THE REQUEST:
Copy out the listing that follows exactly, dropping every picture.

MATERIAL PROVIDED:
******

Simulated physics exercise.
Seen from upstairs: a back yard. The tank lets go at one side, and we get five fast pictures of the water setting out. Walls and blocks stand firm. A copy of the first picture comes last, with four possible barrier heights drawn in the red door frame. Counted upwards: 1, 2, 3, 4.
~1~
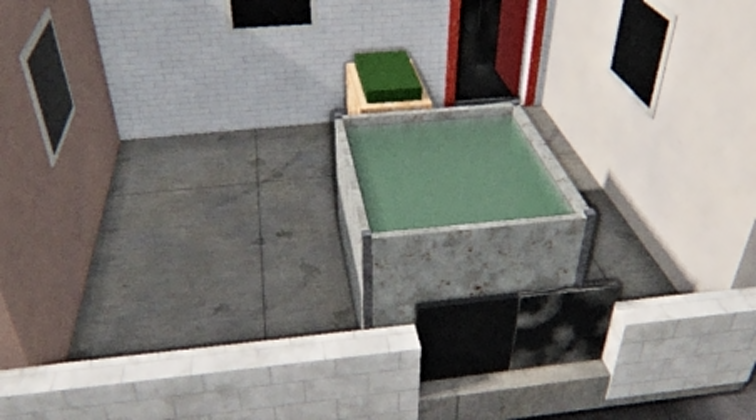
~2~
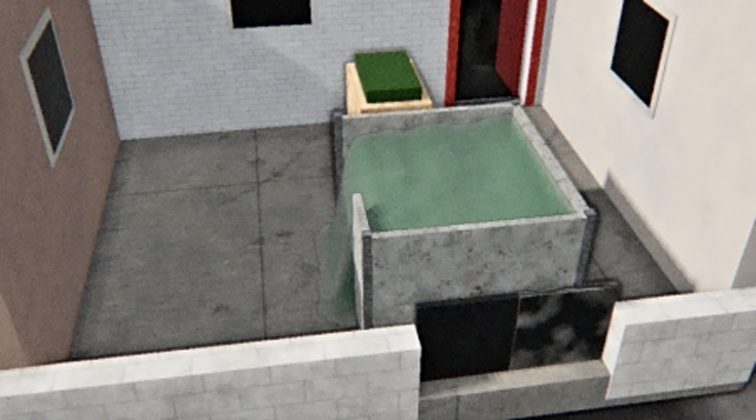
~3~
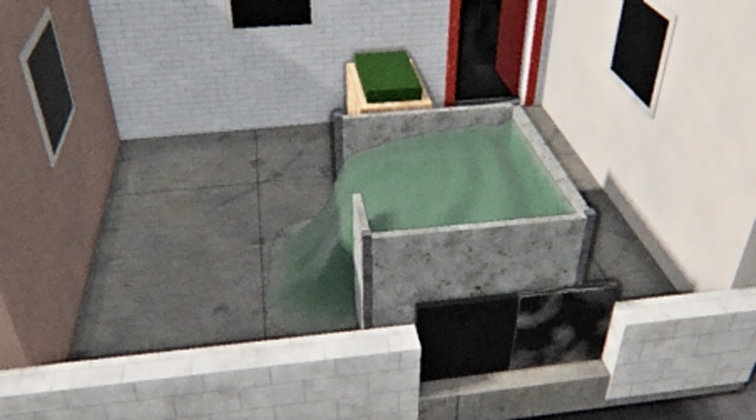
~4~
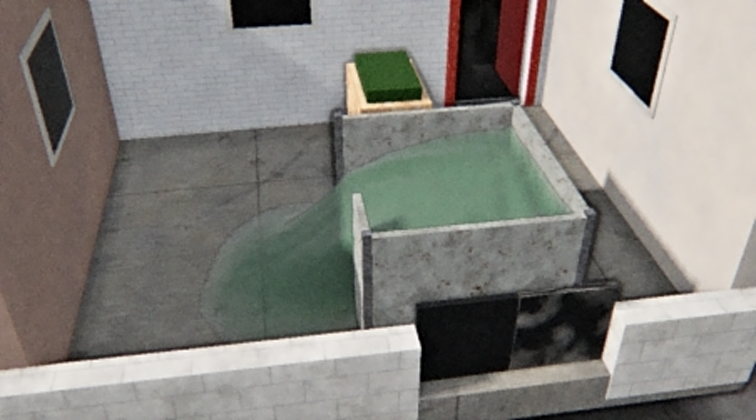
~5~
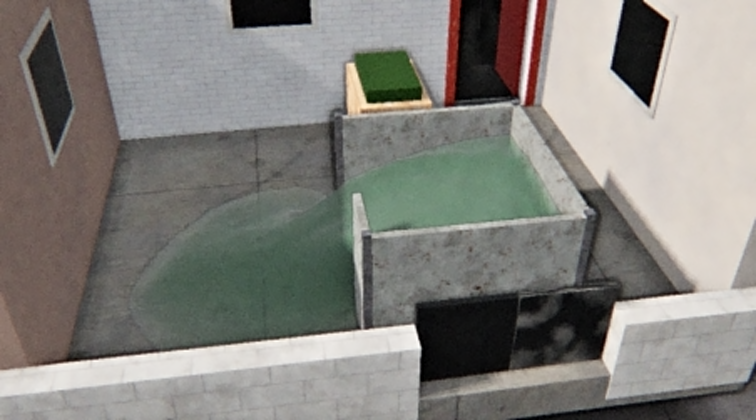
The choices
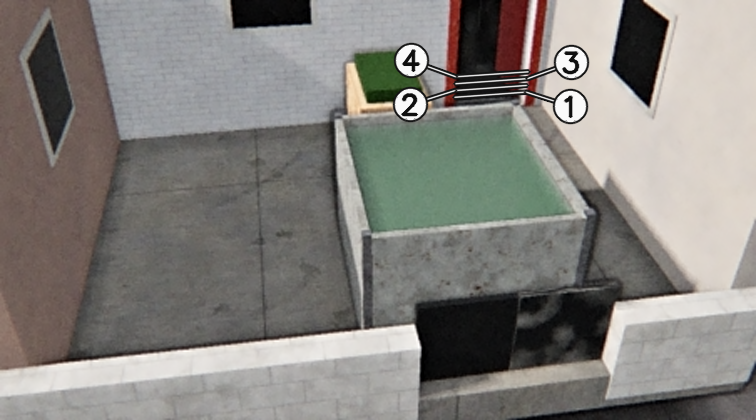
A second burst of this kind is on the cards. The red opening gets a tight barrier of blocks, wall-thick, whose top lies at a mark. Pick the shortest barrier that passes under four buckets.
The limit is 1.
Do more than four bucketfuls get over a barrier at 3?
No.
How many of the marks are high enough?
All of the four.
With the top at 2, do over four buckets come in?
No, that is safe.
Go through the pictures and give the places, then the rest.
The first picture shows water in the tank at rest, its middle at (451, 170); foot of the red doorway at (489, 109); shut gate at (515, 308).
In the second picture, water covers 2 % of the ground, its front hidden from here.
In the third picture, 6 % of the ground under water, visible out to (288, 235).
In the fourth picture, 12 % of the ground under water, visible out to (209, 308).
In the fifth picture, 22 % of the ground under water, visible out to (138, 306).
In white, 1 at (490, 94); 2 at (491, 87); 3 at (491, 81); 4 at (492, 74); from the bottom up 1, 2, 3, 4.
Choosing 1, a bucket or two gets in.
Choosing 2, a splash gets over, under a bucket.
Choosing 3, nothing gets over.
Choosing 4, nothing gets over.
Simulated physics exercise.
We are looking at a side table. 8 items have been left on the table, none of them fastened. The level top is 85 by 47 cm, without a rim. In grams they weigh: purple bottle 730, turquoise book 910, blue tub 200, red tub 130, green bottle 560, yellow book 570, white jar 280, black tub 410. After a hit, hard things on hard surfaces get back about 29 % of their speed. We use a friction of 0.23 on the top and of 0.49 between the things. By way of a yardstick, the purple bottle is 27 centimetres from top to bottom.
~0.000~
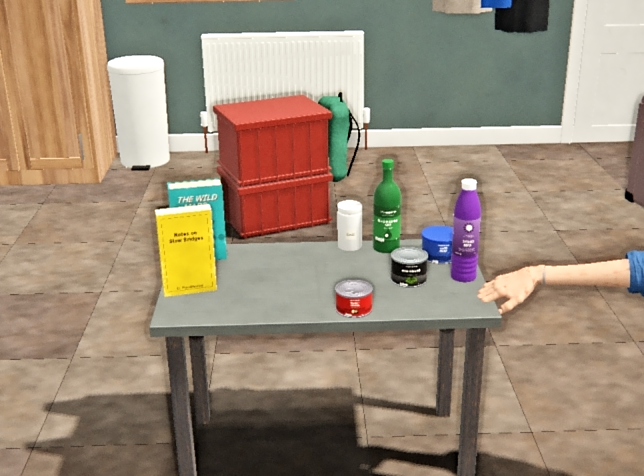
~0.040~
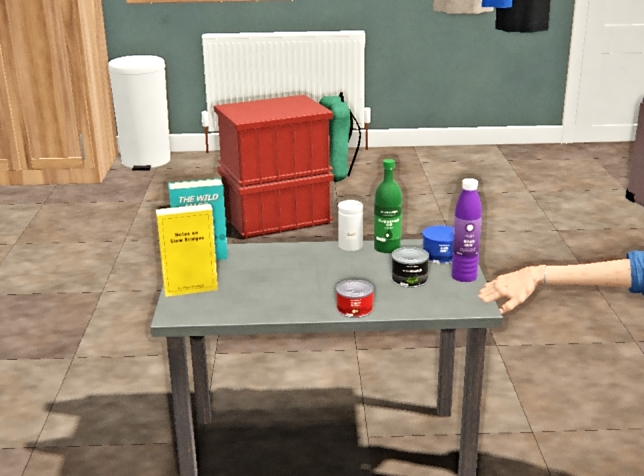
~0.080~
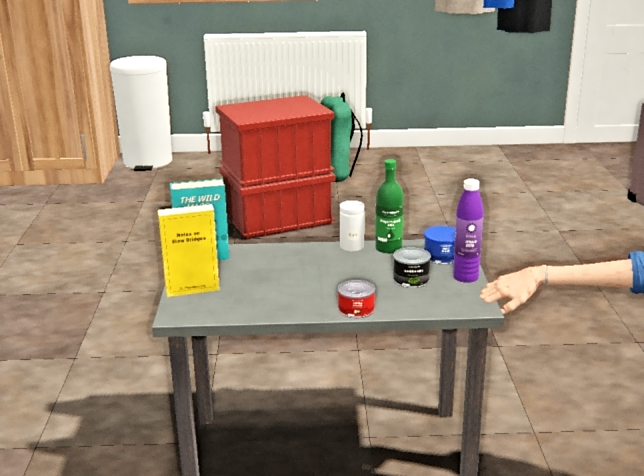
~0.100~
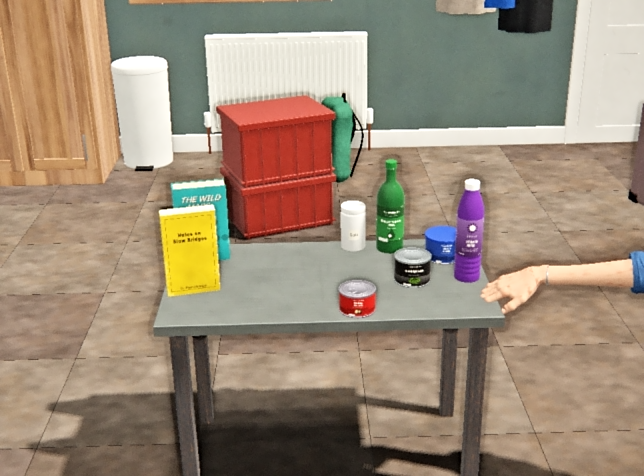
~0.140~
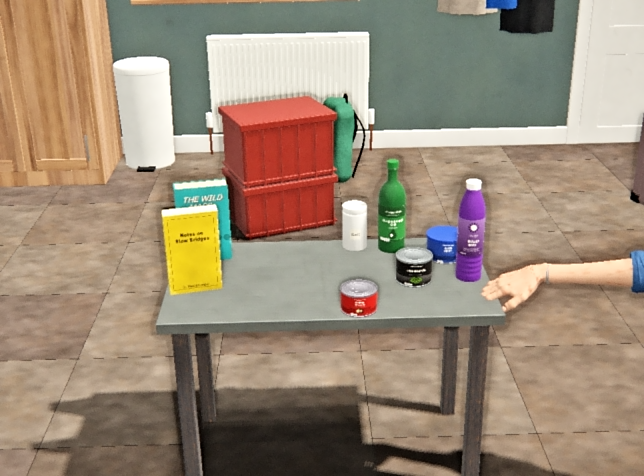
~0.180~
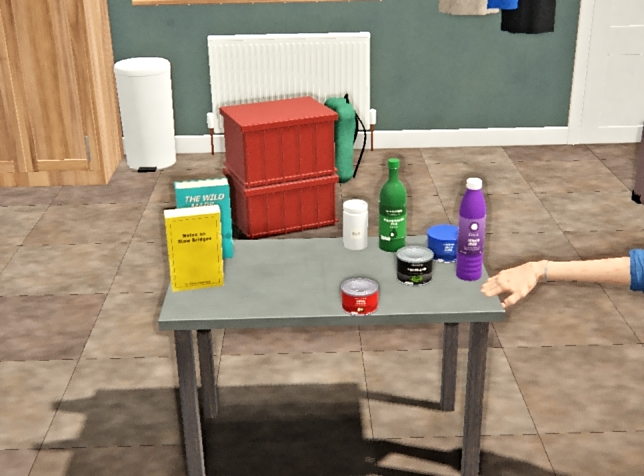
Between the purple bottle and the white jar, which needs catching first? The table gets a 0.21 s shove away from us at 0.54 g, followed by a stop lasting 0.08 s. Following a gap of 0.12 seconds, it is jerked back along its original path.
Of the two named, the second.
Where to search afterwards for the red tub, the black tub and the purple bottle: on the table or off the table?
At the end the red tub leaves its base, the black tub remains on its base and the purple bottle remains on its base.
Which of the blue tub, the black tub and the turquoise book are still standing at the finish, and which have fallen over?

******

FULL OUTPUT:
Simulated physics exercise.
Seen from upstairs: a back yard. The tank lets go at one side, and we get five fast pictures of the water setting out. Walls and blocks stand firm. A copy of the first picture comes last, with four possible barrier heights drawn in the red door frame. Counted upwards: 1, 2, 3, 4.
~1~
~2~
~3~
~4~
~5~
The choices
A second burst of this kind is on the cards. The red opening gets a tight barrier of blocks, wall-thick, whose top lies at a mark. Pick the shortest barrier that passes under four buckets.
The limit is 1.
Do more than four bucketfuls get over a barrier at 3?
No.
How many of the marks are high enough?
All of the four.
With the top at 2, do over four buckets come in?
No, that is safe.
Go through the pictures and give the places, then the rest.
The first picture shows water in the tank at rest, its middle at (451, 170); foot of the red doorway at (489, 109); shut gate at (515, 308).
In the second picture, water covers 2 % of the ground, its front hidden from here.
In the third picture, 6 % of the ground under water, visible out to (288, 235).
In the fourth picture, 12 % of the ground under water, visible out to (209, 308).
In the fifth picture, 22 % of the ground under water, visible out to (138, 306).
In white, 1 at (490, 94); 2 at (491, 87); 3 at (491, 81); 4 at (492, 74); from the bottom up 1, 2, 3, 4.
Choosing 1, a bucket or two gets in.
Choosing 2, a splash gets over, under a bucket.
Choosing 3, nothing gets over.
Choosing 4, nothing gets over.
Simulated physics exercise.
We are looking at a side table. 8 items have been left on the table, none of them fastened. The level top is 85 by 47 cm, without a rim. In grams they weigh: purple bottle 730, turquoise book 910, blue tub 200, red tub 130, green bottle 560, yellow book 570, white jar 280, black tub 410. After a hit, hard things on hard surfaces get back about 29 % of their speed. We use a friction of 0.23 on the top and of 0.49 between the things. By way of a yardstick, the purple bottle is 27 centimetres from top to bottom.
~0.000~
~0.040~
~0.080~
~0.100~
~0.140~
~0.180~
Between the purple bottle and the white jar, which needs catching first? The table gets a 0.21 s shove away from us at 0.54 g, followed by a stop lasting 0.08 s. Following a gap of 0.12 seconds, it is jerked back along its original path.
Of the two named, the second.
Where to search afterwards for the red tub, the black tub and the purple bottle: on the table or off the table?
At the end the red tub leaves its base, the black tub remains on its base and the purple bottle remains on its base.
Which of the blue tub, the black tub and the turquoise book are still standing at the finish, and which have fallen over?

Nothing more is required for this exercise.